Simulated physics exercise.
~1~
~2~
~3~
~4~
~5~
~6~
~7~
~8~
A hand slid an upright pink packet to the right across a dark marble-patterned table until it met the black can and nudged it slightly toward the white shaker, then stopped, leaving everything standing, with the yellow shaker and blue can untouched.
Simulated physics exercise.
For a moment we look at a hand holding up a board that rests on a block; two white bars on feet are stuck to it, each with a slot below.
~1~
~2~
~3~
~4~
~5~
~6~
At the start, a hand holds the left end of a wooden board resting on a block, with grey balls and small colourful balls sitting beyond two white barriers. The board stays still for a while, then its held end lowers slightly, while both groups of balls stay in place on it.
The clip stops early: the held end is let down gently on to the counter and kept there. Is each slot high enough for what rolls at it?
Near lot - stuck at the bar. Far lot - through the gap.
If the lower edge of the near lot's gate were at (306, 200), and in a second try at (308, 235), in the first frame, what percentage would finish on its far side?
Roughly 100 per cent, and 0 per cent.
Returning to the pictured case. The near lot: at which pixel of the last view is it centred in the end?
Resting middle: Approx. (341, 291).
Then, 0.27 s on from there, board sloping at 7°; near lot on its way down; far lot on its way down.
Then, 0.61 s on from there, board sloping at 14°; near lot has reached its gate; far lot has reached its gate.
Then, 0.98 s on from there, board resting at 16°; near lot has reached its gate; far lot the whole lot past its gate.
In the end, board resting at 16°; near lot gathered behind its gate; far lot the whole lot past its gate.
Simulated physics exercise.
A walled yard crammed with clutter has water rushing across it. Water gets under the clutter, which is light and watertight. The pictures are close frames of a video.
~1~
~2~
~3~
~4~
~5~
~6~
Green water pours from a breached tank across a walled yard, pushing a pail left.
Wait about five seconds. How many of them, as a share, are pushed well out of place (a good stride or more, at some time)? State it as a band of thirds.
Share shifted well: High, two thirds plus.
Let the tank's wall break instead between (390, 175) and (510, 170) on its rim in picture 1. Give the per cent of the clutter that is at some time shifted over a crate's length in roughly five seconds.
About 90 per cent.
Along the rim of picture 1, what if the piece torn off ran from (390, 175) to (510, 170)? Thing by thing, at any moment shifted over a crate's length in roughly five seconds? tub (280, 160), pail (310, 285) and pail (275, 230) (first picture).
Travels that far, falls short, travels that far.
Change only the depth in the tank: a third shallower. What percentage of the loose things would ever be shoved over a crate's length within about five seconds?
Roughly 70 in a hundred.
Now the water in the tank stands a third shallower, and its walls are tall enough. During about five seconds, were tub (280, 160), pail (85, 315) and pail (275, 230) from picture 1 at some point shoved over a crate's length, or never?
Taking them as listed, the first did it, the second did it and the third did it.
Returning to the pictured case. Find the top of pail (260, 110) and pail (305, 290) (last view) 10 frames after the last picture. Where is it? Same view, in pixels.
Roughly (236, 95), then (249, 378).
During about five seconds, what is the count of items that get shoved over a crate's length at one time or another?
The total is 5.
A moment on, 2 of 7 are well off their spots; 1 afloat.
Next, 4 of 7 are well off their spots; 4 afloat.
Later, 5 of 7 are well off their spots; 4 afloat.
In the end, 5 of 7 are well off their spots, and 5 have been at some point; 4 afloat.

## THE REQUEST
Repeat the records above exactly.

## THE REPLY
Simulated physics exercise.
~1~
~2~
~3~
~4~
~5~
~6~
~7~
~8~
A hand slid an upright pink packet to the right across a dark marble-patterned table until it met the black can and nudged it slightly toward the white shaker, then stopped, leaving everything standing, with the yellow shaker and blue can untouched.
Simulated physics exercise.
For a moment we look at a hand holding up a board that rests on a block; two white bars on feet are stuck to it, each with a slot below.
~1~
~2~
~3~
~4~
~5~
~6~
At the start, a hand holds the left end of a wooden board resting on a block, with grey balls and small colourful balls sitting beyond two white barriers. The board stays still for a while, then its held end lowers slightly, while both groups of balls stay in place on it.
The clip stops early: the held end is let down gently on to the counter and kept there. Is each slot high enough for what rolls at it?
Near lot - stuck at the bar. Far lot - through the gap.
If the lower edge of the near lot's gate were at (306, 200), and in a second try at (308, 235), in the first frame, what percentage would finish on its far side?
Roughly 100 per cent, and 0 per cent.
Returning to the pictured case. The near lot: at which pixel of the last view is it centred in the end?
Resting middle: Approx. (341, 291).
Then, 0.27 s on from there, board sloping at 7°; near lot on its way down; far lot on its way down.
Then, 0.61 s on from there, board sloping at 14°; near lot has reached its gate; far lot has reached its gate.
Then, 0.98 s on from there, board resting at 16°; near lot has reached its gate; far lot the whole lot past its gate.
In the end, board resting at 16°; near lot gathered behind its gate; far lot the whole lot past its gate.
Simulated physics exercise.
A walled yard crammed with clutter has water rushing across it. Water gets under the clutter, which is light and watertight. The pictures are close frames of a video.
~1~
~2~
~3~
~4~
~5~
~6~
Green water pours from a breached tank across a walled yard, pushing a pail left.
Wait about five seconds. How many of them, as a share, are pushed well out of place (a good stride or more, at some time)? State it as a band of thirds.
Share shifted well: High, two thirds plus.
Let the tank's wall break instead between (390, 175) and (510, 170) on its rim in picture 1. Give the per cent of the clutter that is at some time shifted over a crate's length in roughly five seconds.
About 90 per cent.
Along the rim of picture 1, what if the piece torn off ran from (390, 175) to (510, 170)? Thing by thing, at any moment shifted over a crate's length in roughly five seconds? tub (280, 160), pail (310, 285) and pail (275, 230) (first picture).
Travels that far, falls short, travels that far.
Change only the depth in the tank: a third shallower. What percentage of the loose things would ever be shoved over a crate's length within about five seconds?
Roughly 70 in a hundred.
Now the water in the tank stands a third shallower, and its walls are tall enough. During about five seconds, were tub (280, 160), pail (85, 315) and pail (275, 230) from picture 1 at some point shoved over a crate's length, or never?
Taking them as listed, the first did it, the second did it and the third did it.
Returning to the pictured case. Find the top of pail (260, 110) and pail (305, 290) (last view) 10 frames after the last picture. Where is it? Same view, in pixels.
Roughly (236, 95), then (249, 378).
During about five seconds, what is the count of items that get shoved over a crate's length at one time or another?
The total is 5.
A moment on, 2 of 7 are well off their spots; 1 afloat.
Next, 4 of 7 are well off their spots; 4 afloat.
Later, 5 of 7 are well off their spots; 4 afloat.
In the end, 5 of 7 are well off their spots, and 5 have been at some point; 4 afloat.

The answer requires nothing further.